Output every line exactly as written. Leave out pictures.

[Stored records]
# # # #
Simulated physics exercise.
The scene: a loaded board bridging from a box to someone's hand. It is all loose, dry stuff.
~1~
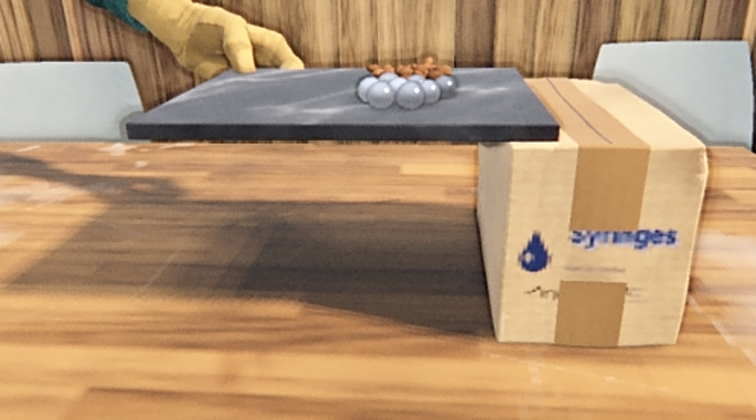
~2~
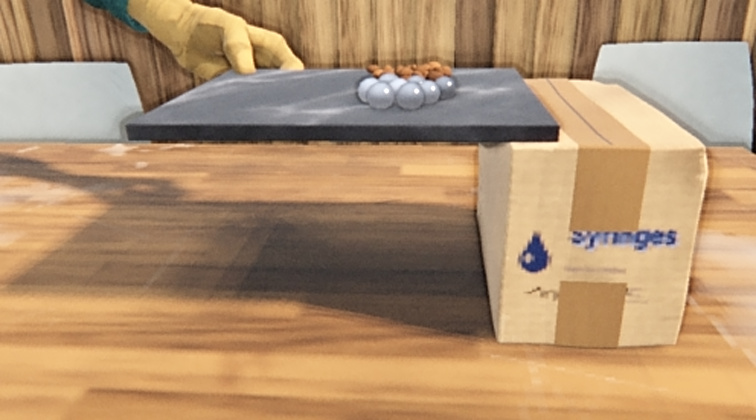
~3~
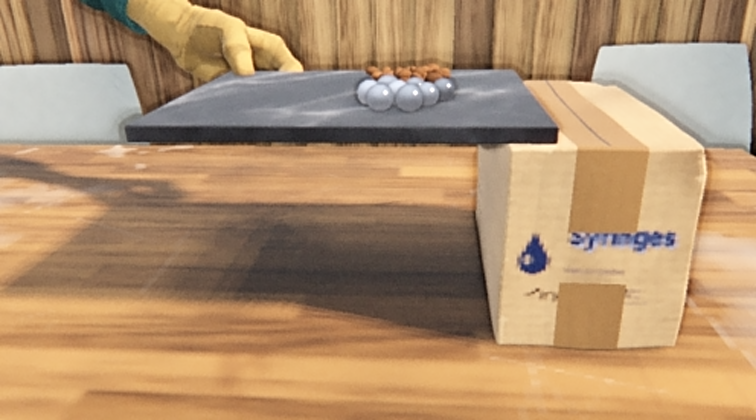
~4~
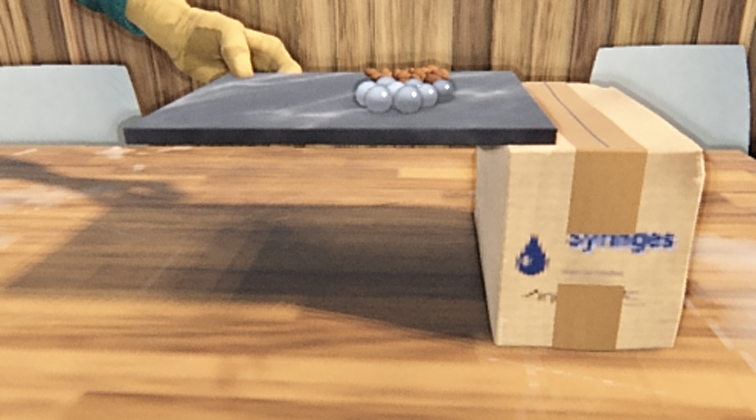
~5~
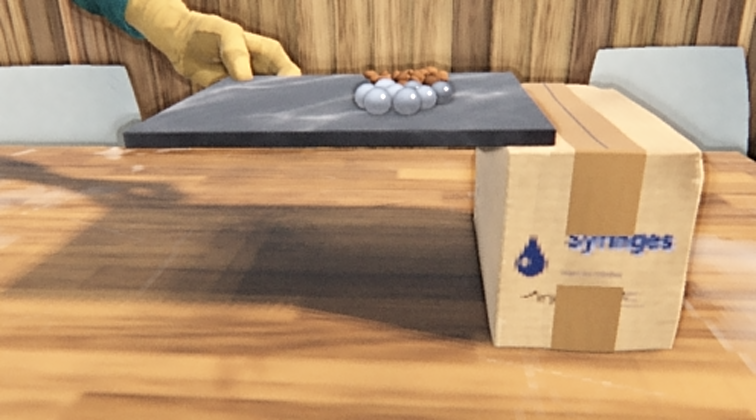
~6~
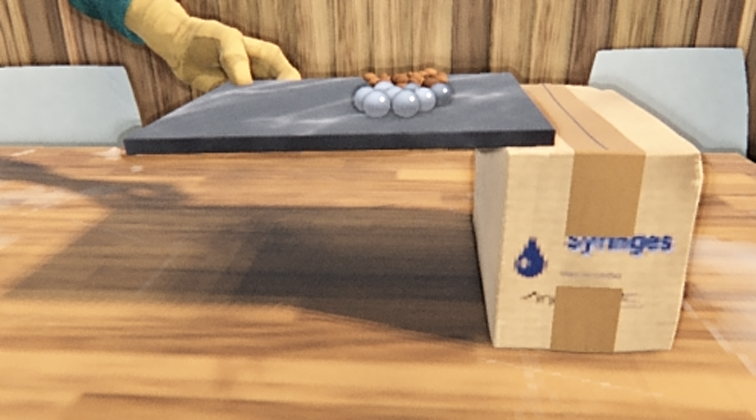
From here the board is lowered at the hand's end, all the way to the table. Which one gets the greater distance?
The near one outruns the other.
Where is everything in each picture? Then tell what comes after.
In the first frame, held end of the board at (146, 128), level; box at (563, 192), tall, over half the board's length; near portion at (399, 91), a few steel balls; far portion at (420, 71), some bits of dog kibble.
In the second frame, held end of the board at (146, 129), level; far portion at (419, 72).
In the third frame, held end of the board at (145, 131), level; near portion at (398, 93).
In the fourth frame, held end of the board at (144, 133), level; far portion at (417, 75).
In the fifth frame, held end of the board at (143, 137), down by 1°; near portion at (396, 97).
In the sixth frame, held end of the board at (144, 143), down by 2°; box at (559, 197); near portion at (395, 99), not moving; far portion at (415, 79), not moving.
Then, 0.60 s after the last picture, board sloping at 15°; near portion all still on the board; far portion all still on the board.
Then, 1.25 s after the last picture, board sloping at 30°; near portion mostly one to two board lengths out; far portion all still on the board.
Then, 2.01 s after the last picture, board resting at 36°; near portion mostly more than two board lengths out, a small part gone off the table; far portion mostly less than half a board's length out.
At rest, board resting at 36°; near portion mostly more than two board lengths out, most gone off the table; far portion mostly less than half a board's length out; the near portion has gone farther.
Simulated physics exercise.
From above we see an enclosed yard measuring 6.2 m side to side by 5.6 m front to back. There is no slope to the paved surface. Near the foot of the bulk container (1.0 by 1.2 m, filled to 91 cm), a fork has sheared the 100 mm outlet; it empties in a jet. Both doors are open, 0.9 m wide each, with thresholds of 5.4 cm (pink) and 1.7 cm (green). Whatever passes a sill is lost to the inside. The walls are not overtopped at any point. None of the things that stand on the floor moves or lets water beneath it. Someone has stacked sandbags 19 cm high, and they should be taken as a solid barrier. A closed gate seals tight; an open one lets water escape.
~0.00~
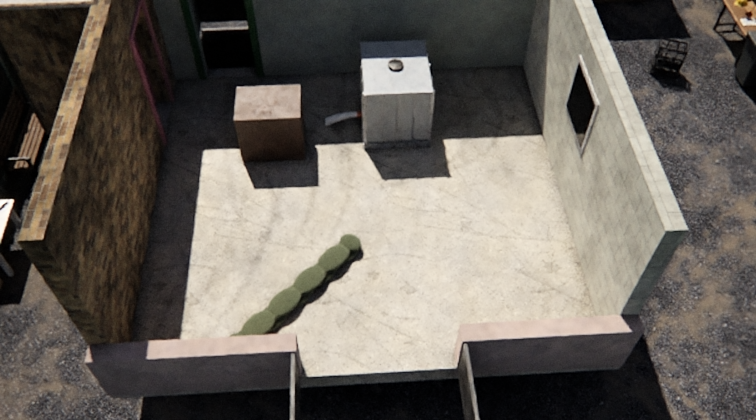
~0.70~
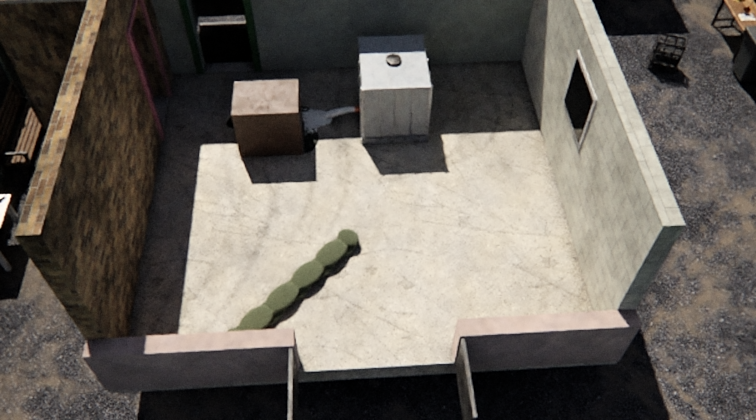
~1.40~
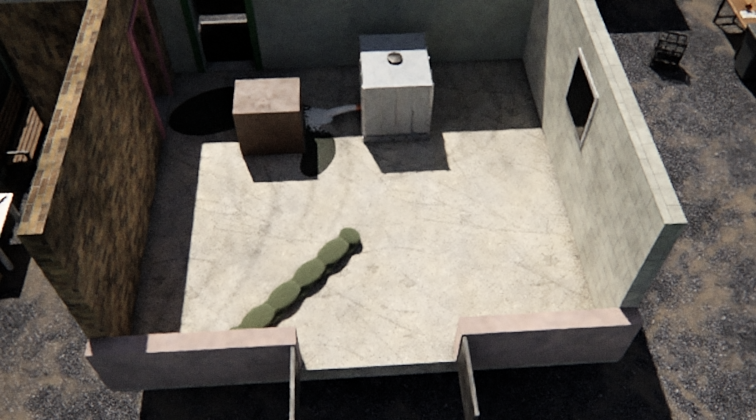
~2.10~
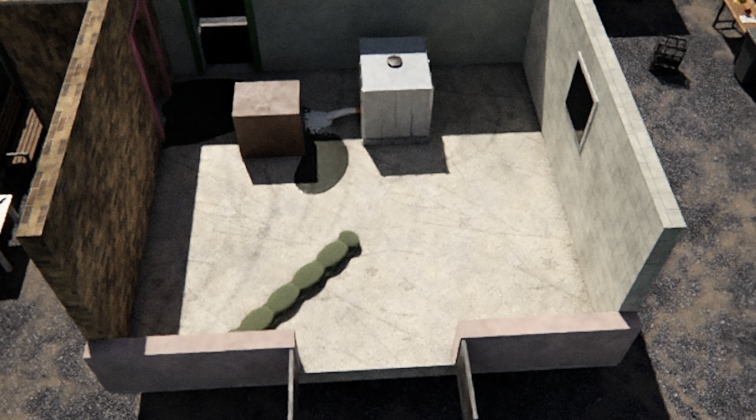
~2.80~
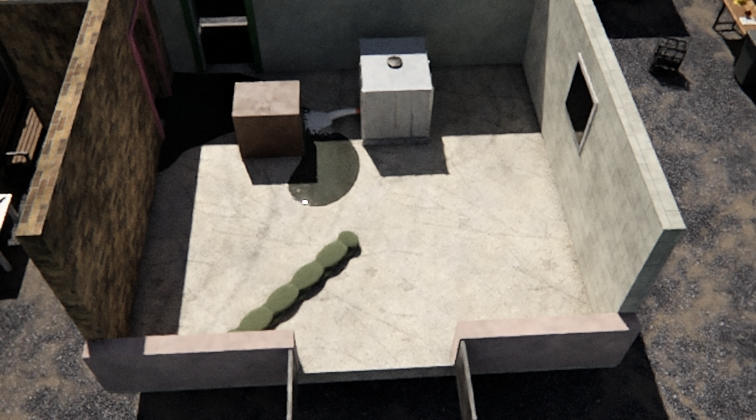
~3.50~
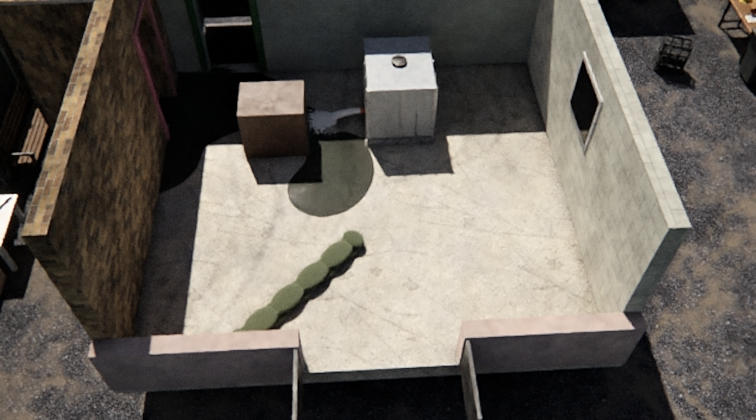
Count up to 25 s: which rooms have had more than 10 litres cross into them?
Up to then, the pink door does not let in more; the green door lets in more.
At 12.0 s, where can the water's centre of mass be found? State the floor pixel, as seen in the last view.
Near (266, 144) in the last picture.
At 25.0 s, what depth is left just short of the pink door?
About 4.0 centimetres.
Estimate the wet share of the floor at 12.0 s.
Something like 50 percent is wet.
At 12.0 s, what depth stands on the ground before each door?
Pink 5.0 cm, green 2.5 cm.
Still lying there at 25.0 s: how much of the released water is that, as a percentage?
94 %.
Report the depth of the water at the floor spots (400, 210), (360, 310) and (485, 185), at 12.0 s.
About 0.6, 0.0 and 0.0 cm.
After 5.0 s water covers 20 % of the floor and is deepest (7 cm) near (312, 128); pink door 5.8 cm at the sill, 1 L in, green door 2.6 cm at the sill, 1 L in.
After 8.0 s water covers 35 % of the floor and is deepest (7 cm) near (312, 128); pink door 5.7 cm at the sill, 3 L in, green door 2.6 cm at the sill, 4 L in.
After 12.0 s water covers 50 % of the floor and is deepest (8 cm) near (312, 128); pink door 5.1 cm at the sill, 4 L in, green door 2.5 cm at the sill, 7 L in.
After 16.0 s water covers 65 % of the floor and is deepest (8 cm) near (312, 128); pink door 4.6 cm at the sill, 4 L in, green door 2.6 cm at the sill, 11 L in.
After 25.0 s water covers 90 % of the floor and is deepest (7 cm) near (312, 128); pink door 3.8 cm at the sill, 4 L in, green door 2.8 cm at the sill, 23 L in.
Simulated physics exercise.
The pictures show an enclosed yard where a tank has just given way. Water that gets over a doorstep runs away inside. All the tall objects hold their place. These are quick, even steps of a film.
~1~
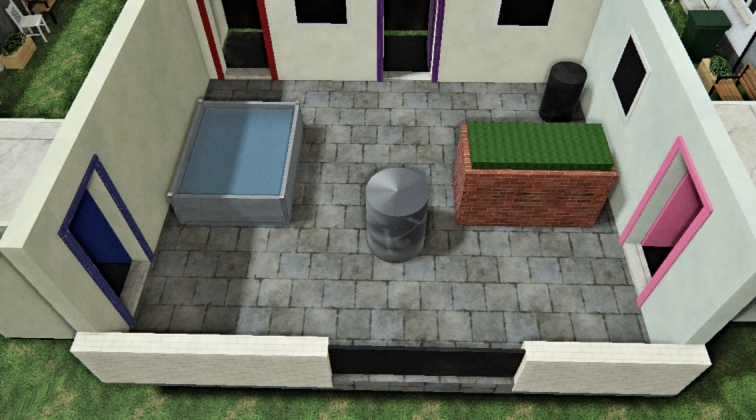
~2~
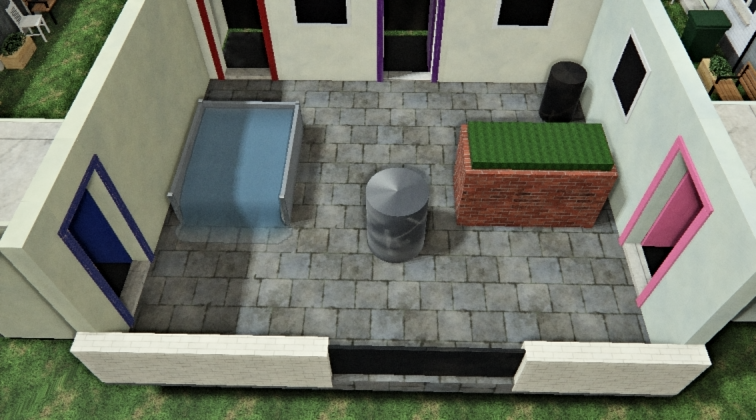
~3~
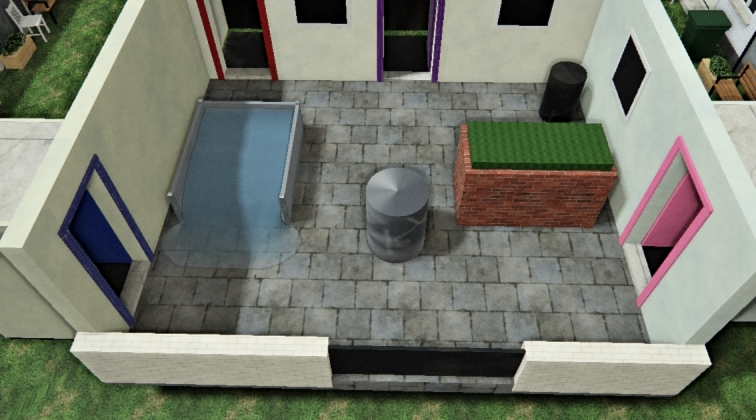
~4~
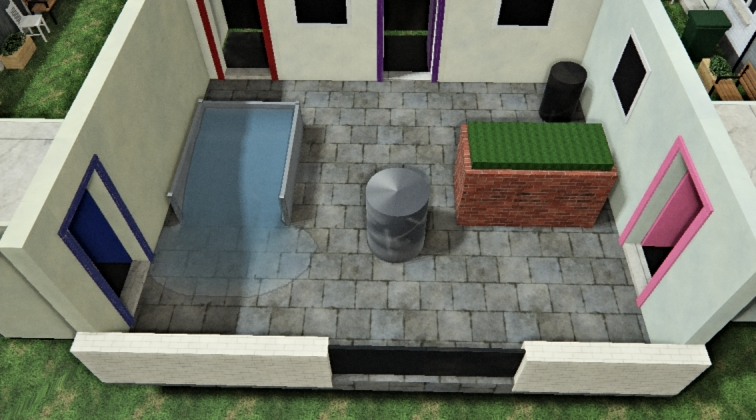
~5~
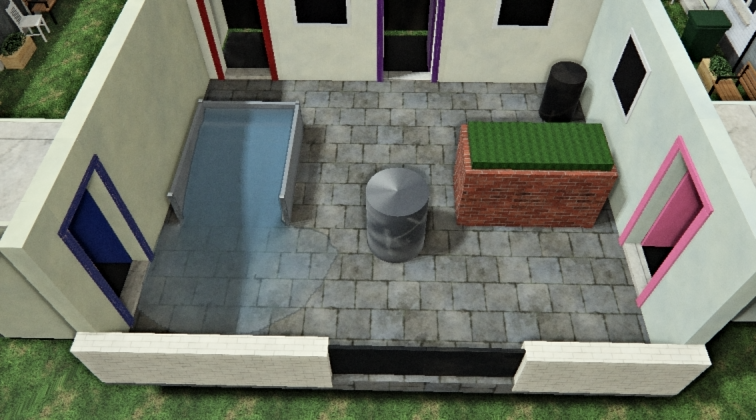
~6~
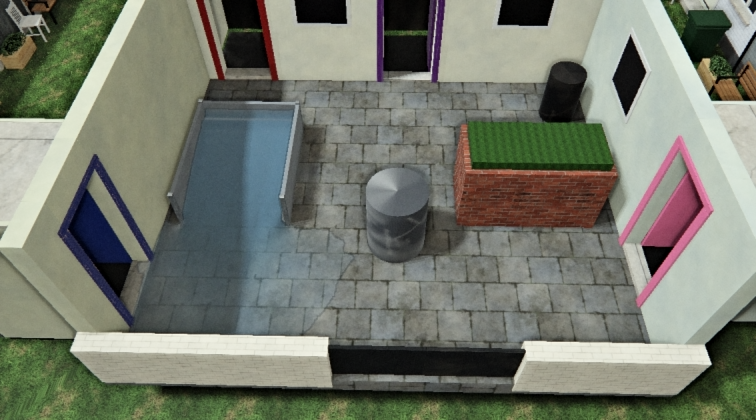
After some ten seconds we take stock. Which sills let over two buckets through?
In the end: The pink door takes more than that; the purple door stays under that; the red door stays under that; the blue door takes more than that.
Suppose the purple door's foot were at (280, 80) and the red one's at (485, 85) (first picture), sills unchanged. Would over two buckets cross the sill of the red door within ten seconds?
One by one: Red door is under.
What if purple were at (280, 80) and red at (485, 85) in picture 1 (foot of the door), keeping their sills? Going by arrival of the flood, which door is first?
It is the door marked blue.
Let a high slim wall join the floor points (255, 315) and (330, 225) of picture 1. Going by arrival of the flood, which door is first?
I say the blue door.
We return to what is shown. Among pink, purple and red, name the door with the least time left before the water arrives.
That is the pink-painted one.
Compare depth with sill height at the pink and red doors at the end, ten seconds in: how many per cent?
Near 110 and 30 in a hundred.
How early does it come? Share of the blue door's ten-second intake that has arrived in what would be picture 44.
About 100 per cent.
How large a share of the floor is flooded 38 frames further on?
Roughly 55 per cent.
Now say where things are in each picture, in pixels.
Still water in the tank at (240, 150), in the first picture.
The front is at (179, 227), out from the gap at (233, 213), in the second picture.
The front is at (168, 249), out from the gap at (234, 215), in the third picture.
The front is at (160, 277), out from the gap at (234, 216), in the fourth picture.
The front is at (189, 329), out from the gap at (234, 216), in the fifth picture.
The front is at a hidden place, out from the gap at (234, 216), in the sixth picture.
A moment on, water covers 20 % of the floor; the pink door not reached, the purple door not reached, the red door not reached, the blue door under two buckets in.
Next, water covers 25 % of the floor; the pink door not reached, the purple door not reached, the red door not reached, the blue door over two buckets in.
Then, water covers 40 % of the floor; the pink door wet at the sill, nothing in, the purple door not reached, the red door not reached, the blue door far over two buckets in.
Later, water covers 55 % of the floor; the pink door over two buckets in, the purple door not reached, the red door wet at the sill, nothing in, the blue door far over two buckets in.
In the end, water covers 90 % of the floor; the pink door over two buckets in, the purple door wet at the sill, nothing in, the red door wet at the sill, nothing in, the blue door far over two buckets in.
# # # #
■ Answer for the task ■
Simulated physics exercise.
The scene: a loaded board bridging from a box to someone's hand. It is all loose, dry stuff.
~1~
~2~
~3~
~4~
~5~
~6~
From here the board is lowered at the hand's end, all the way to the table. Which one gets the greater distance?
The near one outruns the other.
Where is everything in each picture? Then tell what comes after.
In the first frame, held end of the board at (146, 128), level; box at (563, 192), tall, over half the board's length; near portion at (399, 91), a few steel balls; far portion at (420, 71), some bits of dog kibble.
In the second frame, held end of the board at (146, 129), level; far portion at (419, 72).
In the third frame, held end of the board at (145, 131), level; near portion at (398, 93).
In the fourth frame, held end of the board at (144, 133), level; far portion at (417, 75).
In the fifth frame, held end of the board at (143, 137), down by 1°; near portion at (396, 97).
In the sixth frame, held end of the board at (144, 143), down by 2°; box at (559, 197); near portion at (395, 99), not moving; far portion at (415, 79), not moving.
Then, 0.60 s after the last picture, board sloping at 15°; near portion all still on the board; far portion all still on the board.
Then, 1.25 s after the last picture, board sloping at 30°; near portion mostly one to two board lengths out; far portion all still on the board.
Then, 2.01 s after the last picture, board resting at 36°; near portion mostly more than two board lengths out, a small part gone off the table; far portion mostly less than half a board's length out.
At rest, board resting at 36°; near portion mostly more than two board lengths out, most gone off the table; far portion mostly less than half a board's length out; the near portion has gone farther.
Simulated physics exercise.
From above we see an enclosed yard measuring 6.2 m side to side by 5.6 m front to back. There is no slope to the paved surface. Near the foot of the bulk container (1.0 by 1.2 m, filled to 91 cm), a fork has sheared the 100 mm outlet; it empties in a jet. Both doors are open, 0.9 m wide each, with thresholds of 5.4 cm (pink) and 1.7 cm (green). Whatever passes a sill is lost to the inside. The walls are not overtopped at any point. None of the things that stand on the floor moves or lets water beneath it. Someone has stacked sandbags 19 cm high, and they should be taken as a solid barrier. A closed gate seals tight; an open one lets water escape.
~0.00~
~0.70~
~1.40~
~2.10~
~2.80~
~3.50~
Count up to 25 s: which rooms have had more than 10 litres cross into them?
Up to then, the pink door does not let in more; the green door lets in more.
At 12.0 s, where can the water's centre of mass be found? State the floor pixel, as seen in the last view.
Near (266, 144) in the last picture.
At 25.0 s, what depth is left just short of the pink door?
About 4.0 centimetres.
Estimate the wet share of the floor at 12.0 s.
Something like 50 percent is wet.
At 12.0 s, what depth stands on the ground before each door?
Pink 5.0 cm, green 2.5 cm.
Still lying there at 25.0 s: how much of the released water is that, as a percentage?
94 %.
Report the depth of the water at the floor spots (400, 210), (360, 310) and (485, 185), at 12.0 s.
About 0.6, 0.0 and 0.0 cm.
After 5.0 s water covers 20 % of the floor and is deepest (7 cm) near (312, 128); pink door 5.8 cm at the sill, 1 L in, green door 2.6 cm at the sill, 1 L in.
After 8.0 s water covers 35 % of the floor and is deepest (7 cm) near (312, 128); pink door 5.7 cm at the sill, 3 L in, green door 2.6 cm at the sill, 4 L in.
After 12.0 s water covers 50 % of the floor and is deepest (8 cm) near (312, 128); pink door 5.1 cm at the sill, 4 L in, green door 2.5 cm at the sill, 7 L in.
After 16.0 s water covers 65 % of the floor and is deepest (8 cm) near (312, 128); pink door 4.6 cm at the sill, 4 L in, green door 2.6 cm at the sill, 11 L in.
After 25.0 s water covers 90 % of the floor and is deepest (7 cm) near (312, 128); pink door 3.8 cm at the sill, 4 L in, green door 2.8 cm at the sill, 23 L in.
Simulated physics exercise.
The pictures show an enclosed yard where a tank has just given way. Water that gets over a doorstep runs away inside. All the tall objects hold their place. These are quick, even steps of a film.
~1~
~2~
~3~
~4~
~5~
~6~
After some ten seconds we take stock. Which sills let over two buckets through?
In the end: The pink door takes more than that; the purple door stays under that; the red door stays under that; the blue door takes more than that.
Suppose the purple door's foot were at (280, 80) and the red one's at (485, 85) (first picture), sills unchanged. Would over two buckets cross the sill of the red door within ten seconds?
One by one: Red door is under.
What if purple were at (280, 80) and red at (485, 85) in picture 1 (foot of the door), keeping their sills? Going by arrival of the flood, which door is first?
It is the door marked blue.
Let a high slim wall join the floor points (255, 315) and (330, 225) of picture 1. Going by arrival of the flood, which door is first?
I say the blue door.
We return to what is shown. Among pink, purple and red, name the door with the least time left before the water arrives.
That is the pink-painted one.
Compare depth with sill height at the pink and red doors at the end, ten seconds in: how many per cent?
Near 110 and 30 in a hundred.
How early does it come? Share of the blue door's ten-second intake that has arrived in what would be picture 44.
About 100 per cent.
How large a share of the floor is flooded 38 frames further on?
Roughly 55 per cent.
Now say where things are in each picture, in pixels.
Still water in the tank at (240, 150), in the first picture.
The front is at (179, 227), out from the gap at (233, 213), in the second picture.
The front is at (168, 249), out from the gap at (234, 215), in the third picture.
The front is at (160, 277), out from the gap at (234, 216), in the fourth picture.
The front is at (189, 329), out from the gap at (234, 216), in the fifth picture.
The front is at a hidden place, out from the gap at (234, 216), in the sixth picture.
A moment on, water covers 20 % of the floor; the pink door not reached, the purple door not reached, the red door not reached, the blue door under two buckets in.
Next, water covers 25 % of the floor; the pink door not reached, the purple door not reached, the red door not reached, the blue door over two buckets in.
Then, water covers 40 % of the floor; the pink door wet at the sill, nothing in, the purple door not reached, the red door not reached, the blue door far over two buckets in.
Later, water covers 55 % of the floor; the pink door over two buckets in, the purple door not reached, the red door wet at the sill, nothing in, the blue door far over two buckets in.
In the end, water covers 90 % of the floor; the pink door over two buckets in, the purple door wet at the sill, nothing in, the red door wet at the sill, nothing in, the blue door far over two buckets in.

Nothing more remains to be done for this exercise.